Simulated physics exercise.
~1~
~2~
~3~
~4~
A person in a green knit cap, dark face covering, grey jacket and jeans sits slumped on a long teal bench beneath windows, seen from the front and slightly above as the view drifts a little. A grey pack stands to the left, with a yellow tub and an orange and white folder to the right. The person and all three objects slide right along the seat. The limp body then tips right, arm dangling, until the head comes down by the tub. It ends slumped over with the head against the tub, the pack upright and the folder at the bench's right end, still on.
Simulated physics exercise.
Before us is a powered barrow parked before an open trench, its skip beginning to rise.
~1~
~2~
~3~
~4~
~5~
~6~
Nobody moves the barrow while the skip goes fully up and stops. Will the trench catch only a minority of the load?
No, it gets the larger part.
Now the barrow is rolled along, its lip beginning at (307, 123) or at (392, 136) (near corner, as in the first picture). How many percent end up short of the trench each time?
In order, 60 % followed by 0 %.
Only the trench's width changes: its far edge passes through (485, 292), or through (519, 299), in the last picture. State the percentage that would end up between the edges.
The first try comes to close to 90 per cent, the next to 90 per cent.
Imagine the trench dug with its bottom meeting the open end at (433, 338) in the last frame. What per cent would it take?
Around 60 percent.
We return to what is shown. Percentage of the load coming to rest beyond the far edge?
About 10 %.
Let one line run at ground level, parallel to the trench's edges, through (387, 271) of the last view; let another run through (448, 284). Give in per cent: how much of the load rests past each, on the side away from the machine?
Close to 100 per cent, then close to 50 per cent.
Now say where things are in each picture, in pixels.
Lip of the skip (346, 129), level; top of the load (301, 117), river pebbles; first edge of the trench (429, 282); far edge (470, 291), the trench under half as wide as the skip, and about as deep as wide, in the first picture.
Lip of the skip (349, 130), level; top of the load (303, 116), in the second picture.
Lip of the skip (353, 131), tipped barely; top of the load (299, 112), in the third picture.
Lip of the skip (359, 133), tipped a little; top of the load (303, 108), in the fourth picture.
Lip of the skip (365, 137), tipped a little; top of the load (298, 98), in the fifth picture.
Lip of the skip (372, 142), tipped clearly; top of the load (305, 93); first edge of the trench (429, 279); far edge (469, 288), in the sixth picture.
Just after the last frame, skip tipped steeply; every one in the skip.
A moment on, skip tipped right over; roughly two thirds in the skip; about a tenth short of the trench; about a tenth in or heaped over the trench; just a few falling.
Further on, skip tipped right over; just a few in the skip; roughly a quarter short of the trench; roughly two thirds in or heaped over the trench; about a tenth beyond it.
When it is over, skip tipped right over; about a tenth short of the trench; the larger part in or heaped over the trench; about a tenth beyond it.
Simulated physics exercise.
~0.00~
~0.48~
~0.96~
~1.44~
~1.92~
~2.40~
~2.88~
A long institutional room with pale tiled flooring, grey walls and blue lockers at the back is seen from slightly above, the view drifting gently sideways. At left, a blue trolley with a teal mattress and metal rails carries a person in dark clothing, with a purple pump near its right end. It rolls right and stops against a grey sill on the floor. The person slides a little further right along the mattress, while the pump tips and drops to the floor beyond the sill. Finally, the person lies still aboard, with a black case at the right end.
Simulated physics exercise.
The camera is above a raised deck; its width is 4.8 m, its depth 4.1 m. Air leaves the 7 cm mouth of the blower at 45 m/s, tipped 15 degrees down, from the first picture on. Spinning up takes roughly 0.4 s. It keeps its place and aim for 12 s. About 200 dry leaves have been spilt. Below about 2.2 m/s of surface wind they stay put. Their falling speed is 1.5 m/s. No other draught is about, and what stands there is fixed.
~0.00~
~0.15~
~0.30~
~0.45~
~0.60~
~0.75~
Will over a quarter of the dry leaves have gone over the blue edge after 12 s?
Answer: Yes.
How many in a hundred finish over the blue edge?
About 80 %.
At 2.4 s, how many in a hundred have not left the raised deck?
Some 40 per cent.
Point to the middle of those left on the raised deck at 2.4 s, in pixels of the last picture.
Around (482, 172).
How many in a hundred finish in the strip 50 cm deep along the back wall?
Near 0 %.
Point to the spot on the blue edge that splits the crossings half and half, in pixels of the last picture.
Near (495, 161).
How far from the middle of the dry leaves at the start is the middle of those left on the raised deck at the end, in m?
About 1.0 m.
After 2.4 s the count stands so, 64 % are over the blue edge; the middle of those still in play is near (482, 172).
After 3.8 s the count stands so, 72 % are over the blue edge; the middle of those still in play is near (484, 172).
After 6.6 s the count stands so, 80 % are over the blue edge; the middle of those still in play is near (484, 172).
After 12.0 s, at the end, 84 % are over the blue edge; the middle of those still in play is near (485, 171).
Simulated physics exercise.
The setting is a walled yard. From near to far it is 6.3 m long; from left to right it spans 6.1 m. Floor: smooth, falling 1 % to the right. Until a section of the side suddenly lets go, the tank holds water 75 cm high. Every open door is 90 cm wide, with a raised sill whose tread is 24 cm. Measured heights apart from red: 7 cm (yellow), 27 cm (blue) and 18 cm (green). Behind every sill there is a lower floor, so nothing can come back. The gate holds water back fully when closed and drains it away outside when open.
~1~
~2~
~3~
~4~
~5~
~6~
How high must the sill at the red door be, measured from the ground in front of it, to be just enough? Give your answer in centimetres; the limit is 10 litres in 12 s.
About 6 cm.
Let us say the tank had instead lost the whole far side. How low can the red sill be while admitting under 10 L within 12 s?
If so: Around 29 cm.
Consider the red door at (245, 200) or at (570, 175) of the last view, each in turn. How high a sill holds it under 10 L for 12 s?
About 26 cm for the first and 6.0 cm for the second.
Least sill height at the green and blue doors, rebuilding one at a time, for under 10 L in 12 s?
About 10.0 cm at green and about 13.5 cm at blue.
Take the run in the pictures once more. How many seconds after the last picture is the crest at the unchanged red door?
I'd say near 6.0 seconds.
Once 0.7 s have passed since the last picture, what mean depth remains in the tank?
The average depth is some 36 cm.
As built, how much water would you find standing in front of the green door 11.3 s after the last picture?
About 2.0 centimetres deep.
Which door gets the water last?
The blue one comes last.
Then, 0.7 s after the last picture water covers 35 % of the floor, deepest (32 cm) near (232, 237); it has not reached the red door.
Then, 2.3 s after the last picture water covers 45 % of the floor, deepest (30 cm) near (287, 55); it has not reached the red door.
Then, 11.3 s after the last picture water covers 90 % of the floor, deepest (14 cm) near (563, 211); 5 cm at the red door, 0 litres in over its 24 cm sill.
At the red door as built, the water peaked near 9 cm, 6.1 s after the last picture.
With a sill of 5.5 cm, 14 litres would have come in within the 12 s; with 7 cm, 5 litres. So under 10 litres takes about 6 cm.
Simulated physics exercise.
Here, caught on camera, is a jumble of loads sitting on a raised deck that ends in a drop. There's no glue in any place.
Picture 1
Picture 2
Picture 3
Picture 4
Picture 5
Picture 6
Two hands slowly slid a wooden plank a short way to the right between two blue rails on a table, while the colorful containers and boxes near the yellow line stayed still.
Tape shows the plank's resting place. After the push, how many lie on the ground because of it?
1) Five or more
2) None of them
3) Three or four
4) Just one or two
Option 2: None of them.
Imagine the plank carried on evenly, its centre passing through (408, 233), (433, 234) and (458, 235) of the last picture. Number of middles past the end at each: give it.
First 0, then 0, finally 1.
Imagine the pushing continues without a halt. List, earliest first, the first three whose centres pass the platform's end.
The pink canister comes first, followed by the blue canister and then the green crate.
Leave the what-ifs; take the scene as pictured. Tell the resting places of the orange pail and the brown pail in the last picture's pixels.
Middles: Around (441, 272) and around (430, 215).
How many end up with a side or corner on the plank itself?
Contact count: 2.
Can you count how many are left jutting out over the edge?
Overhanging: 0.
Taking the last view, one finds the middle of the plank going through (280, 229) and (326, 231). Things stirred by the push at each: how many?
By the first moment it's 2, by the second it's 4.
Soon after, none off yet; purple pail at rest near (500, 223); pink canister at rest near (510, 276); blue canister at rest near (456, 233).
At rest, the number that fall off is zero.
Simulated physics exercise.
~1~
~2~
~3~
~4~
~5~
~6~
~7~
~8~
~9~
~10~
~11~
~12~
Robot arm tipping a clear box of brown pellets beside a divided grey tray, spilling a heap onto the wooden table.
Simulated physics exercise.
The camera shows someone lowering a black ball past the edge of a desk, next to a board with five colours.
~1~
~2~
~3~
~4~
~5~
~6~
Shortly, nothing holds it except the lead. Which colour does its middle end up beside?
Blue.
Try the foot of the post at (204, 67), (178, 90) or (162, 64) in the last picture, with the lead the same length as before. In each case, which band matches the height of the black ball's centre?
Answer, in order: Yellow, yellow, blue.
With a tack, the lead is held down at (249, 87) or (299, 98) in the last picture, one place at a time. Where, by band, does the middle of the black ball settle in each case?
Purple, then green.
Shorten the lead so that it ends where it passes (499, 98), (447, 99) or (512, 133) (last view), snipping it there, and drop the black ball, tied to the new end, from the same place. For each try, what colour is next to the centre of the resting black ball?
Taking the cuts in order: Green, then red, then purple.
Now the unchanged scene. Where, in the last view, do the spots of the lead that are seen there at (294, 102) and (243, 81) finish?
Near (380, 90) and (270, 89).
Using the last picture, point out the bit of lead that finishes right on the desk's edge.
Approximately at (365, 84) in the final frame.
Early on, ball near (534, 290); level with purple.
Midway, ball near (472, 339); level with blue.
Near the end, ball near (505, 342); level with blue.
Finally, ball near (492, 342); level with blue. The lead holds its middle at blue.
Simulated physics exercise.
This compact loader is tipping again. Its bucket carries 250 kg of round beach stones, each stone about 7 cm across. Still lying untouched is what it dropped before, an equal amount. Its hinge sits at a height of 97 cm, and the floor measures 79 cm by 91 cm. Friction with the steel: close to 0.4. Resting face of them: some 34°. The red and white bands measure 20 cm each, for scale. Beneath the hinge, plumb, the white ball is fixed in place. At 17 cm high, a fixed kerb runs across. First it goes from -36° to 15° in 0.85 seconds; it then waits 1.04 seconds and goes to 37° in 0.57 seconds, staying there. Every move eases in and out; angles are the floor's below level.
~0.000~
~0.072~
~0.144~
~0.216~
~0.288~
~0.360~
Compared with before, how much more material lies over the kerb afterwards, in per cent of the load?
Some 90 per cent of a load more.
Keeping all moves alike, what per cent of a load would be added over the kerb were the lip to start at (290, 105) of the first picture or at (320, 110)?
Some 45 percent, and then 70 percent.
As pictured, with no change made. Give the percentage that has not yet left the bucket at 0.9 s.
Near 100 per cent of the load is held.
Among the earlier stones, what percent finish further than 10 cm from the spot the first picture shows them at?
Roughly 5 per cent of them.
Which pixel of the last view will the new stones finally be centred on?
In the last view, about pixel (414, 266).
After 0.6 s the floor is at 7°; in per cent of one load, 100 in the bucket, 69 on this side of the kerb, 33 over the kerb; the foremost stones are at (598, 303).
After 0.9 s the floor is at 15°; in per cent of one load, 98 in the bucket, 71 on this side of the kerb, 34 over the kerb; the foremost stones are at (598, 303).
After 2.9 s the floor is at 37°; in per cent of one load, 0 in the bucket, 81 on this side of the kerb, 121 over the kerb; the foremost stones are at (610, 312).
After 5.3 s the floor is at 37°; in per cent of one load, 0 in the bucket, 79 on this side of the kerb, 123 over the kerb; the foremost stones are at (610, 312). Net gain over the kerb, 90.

Instructions to follow –
Everything from the line containing "Which pixel of" to the last line of the entries above should be quoted exactly, and only that.

Exercise response –
Which pixel of the last view will the new stones finally be centred on?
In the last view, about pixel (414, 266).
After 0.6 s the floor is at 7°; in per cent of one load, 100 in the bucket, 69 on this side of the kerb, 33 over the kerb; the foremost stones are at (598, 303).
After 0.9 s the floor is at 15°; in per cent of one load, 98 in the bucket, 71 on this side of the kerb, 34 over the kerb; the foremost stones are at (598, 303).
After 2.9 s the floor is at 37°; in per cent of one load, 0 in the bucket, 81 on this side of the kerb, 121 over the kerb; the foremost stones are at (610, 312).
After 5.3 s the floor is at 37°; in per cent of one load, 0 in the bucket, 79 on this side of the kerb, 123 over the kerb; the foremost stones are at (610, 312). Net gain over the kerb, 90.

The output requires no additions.